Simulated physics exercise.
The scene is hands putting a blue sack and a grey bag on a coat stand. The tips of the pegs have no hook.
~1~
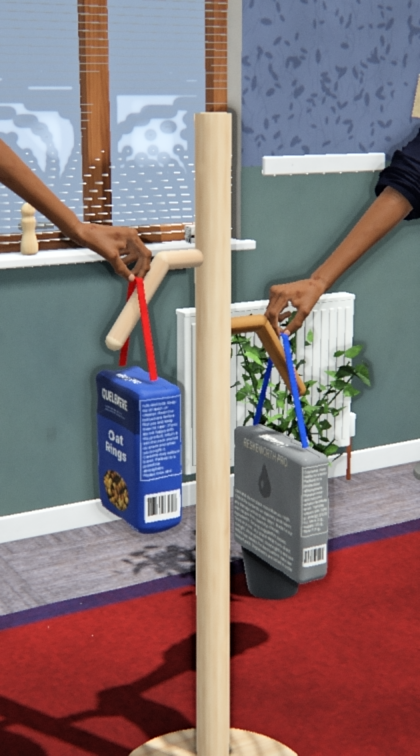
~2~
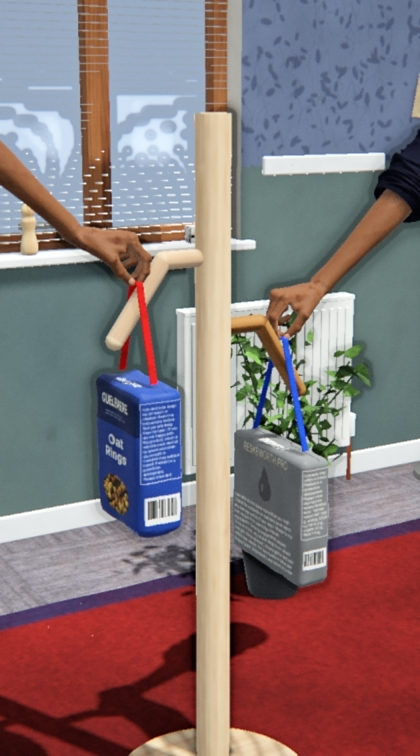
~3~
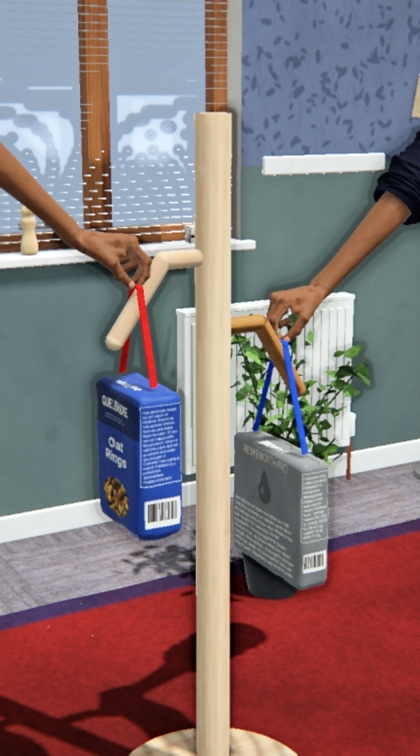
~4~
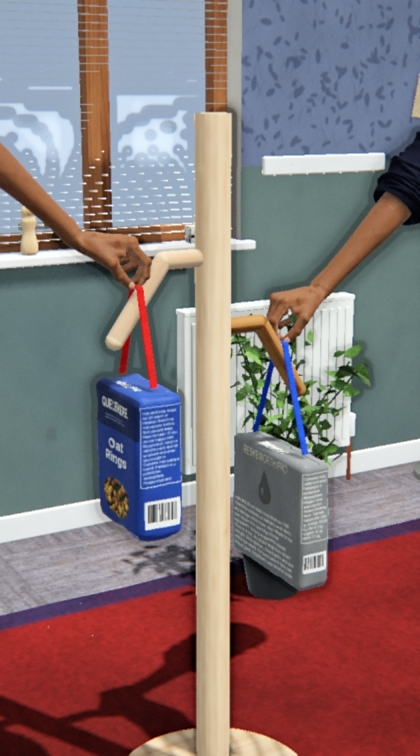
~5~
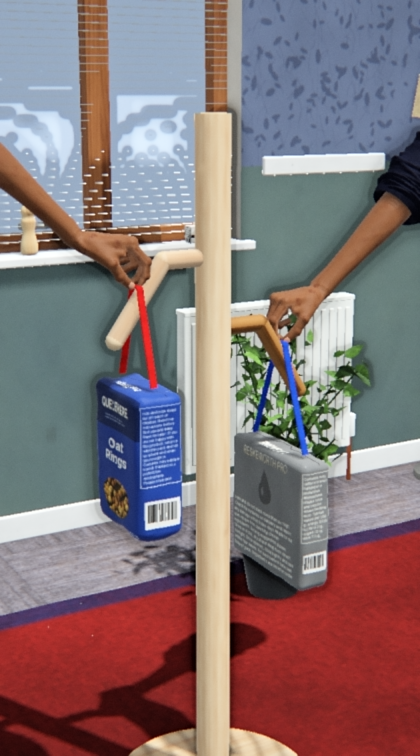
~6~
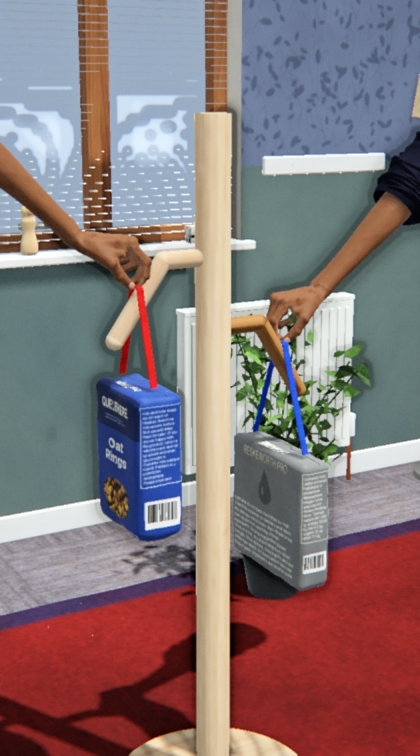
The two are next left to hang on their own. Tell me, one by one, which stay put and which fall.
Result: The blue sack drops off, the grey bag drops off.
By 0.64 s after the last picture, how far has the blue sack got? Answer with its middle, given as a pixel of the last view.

_ _ _ _

WRITTEN TASK:
Without the pictures, repeat the listing above exactly.

WRITTEN SOLUTION:
Simulated physics exercise.
The scene is hands putting a blue sack and a grey bag on a coat stand. The tips of the pegs have no hook.
~1~
~2~
~3~
~4~
~5~
~6~
The two are next left to hang on their own. Tell me, one by one, which stay put and which fall.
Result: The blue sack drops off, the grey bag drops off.
By 0.64 s after the last picture, how far has the blue sack got? Answer with its middle, given as a pixel of the last view.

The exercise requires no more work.